Output exactly the lines that run from the line with "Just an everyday" to the end of the material, both ends included, and no other lines.

☆ ☆ ☆ ☆ ☆ ☆ ☆

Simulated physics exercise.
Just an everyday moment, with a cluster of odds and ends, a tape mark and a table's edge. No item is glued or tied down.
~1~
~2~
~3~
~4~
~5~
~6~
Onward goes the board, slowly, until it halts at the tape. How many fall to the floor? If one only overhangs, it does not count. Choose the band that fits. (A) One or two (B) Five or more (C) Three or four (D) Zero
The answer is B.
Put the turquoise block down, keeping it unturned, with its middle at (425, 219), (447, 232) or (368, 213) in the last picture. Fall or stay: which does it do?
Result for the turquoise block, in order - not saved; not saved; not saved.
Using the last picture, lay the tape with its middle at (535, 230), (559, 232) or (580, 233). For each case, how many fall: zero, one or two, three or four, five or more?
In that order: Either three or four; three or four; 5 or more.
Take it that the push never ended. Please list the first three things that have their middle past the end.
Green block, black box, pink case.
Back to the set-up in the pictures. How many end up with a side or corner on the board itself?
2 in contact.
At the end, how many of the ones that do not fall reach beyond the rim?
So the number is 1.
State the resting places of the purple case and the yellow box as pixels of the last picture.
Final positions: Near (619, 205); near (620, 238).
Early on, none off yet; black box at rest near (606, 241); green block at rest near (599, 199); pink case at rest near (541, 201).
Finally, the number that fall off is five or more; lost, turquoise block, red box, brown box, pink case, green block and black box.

☆ ☆ ☆ ☆ ☆ ☆ ☆

FINAL RESULT:
Just an everyday moment, with a cluster of odds and ends, a tape mark and a table's edge. No item is glued or tied down.
~1~
~2~
~3~
~4~
~5~
~6~
Onward goes the board, slowly, until it halts at the tape. How many fall to the floor? If one only overhangs, it does not count. Choose the band that fits. (A) One or two (B) Five or more (C) Three or four (D) Zero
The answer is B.
Put the turquoise block down, keeping it unturned, with its middle at (425, 219), (447, 232) or (368, 213) in the last picture. Fall or stay: which does it do?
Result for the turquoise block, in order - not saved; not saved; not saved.
Using the last picture, lay the tape with its middle at (535, 230), (559, 232) or (580, 233). For each case, how many fall: zero, one or two, three or four, five or more?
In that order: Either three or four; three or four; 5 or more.
Take it that the push never ended. Please list the first three things that have their middle past the end.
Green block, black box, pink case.
Back to the set-up in the pictures. How many end up with a side or corner on the board itself?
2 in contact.
At the end, how many of the ones that do not fall reach beyond the rim?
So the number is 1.
State the resting places of the purple case and the yellow box as pixels of the last picture.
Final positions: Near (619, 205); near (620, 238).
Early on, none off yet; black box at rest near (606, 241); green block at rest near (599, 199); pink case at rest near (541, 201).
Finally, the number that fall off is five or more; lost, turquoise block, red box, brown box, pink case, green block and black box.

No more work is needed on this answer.